Task details:
Find the line that contains "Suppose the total". Repeat that line and all lines following it, exactly, through the end of the listing below.

= = = =

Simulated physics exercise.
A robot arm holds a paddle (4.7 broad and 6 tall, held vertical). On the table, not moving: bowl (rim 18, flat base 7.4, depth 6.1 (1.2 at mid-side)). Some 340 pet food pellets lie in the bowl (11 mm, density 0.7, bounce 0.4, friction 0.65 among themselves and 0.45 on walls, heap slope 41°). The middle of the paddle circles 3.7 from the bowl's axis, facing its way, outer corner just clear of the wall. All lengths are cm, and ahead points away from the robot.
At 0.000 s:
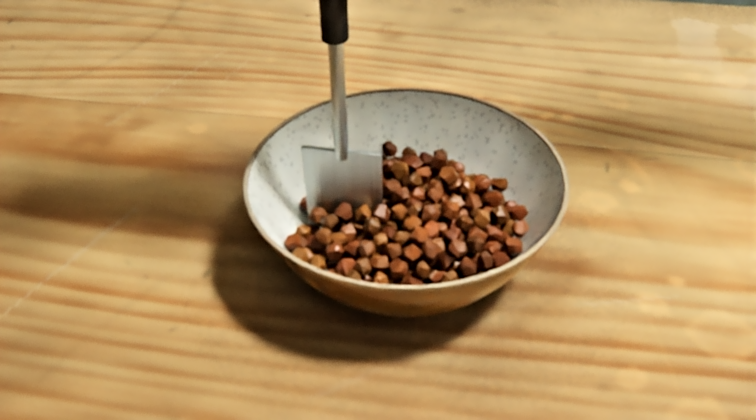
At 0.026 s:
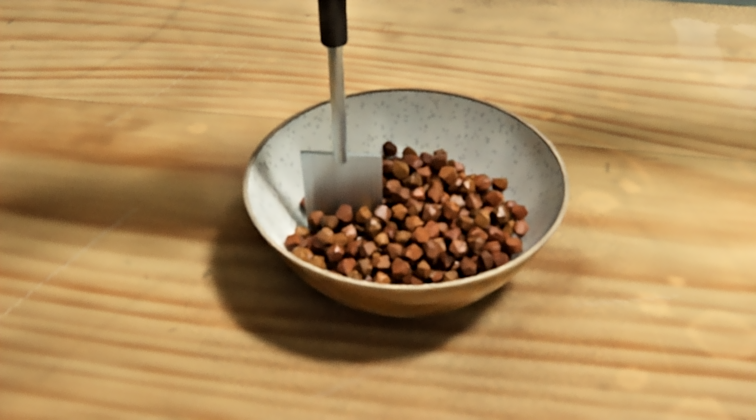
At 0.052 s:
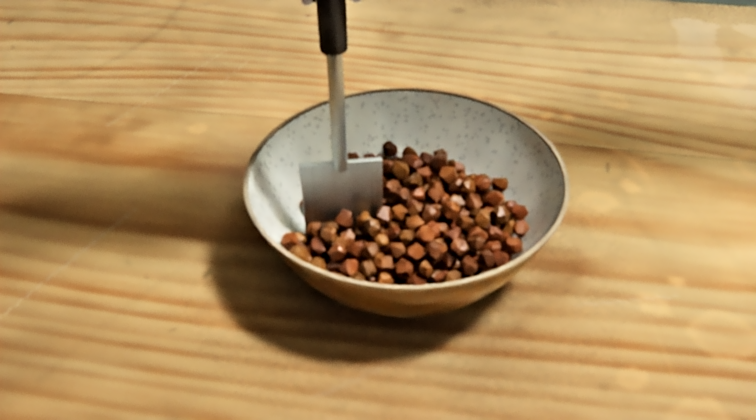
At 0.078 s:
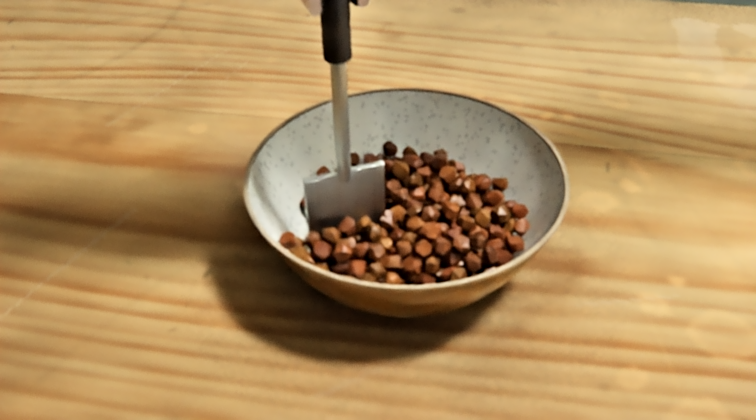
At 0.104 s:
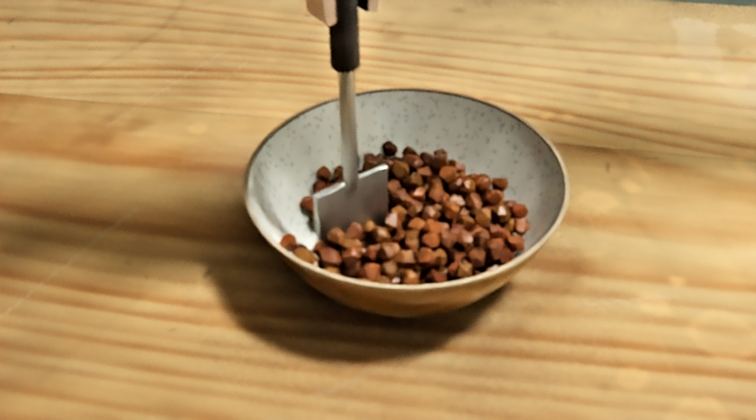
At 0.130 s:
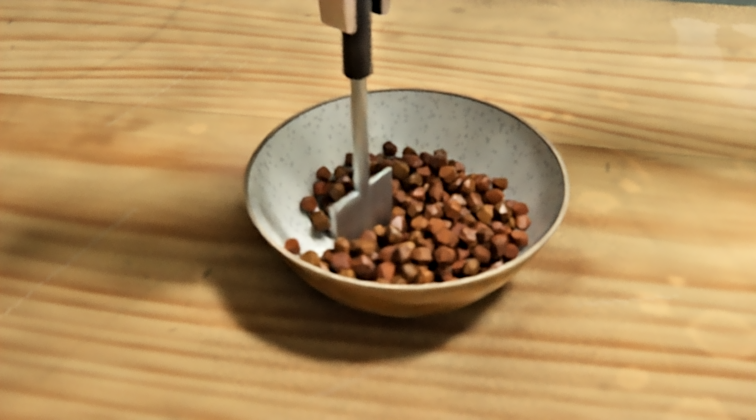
On a wooden table, a flat metal paddle sweeping slowly through reddish-brown pellets in a speckled bowl, turning as it pushes rightward.
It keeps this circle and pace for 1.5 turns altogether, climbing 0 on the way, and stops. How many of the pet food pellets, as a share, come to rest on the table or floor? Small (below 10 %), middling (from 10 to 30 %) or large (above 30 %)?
On the table or floor the share is middling, from 10 to 30 %.
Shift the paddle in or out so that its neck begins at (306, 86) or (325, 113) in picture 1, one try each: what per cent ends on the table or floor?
About 5 and 25 per cent.
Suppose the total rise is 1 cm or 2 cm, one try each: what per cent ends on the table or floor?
Some 15 and 10 per cent.
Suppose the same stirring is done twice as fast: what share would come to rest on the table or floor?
In that case some 50 per cent.
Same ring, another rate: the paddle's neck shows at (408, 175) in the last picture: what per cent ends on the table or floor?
Some 35 per cent.
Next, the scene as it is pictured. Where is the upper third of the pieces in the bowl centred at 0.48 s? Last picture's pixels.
Around (397, 121).
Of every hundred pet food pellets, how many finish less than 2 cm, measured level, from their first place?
Some 5 per cent.
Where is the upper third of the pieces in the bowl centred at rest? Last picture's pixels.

= = = =

Response for this exercise:
Suppose the total rise is 1 cm or 2 cm, one try each: what per cent ends on the table or floor?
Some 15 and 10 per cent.
Suppose the same stirring is done twice as fast: what share would come to rest on the table or floor?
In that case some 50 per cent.
Same ring, another rate: the paddle's neck shows at (408, 175) in the last picture: what per cent ends on the table or floor?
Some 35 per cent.
Next, the scene as it is pictured. Where is the upper third of the pieces in the bowl centred at 0.48 s? Last picture's pixels.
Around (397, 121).
Of every hundred pet food pellets, how many finish less than 2 cm, measured level, from their first place?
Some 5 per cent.
Where is the upper third of the pieces in the bowl centred at rest? Last picture's pixels.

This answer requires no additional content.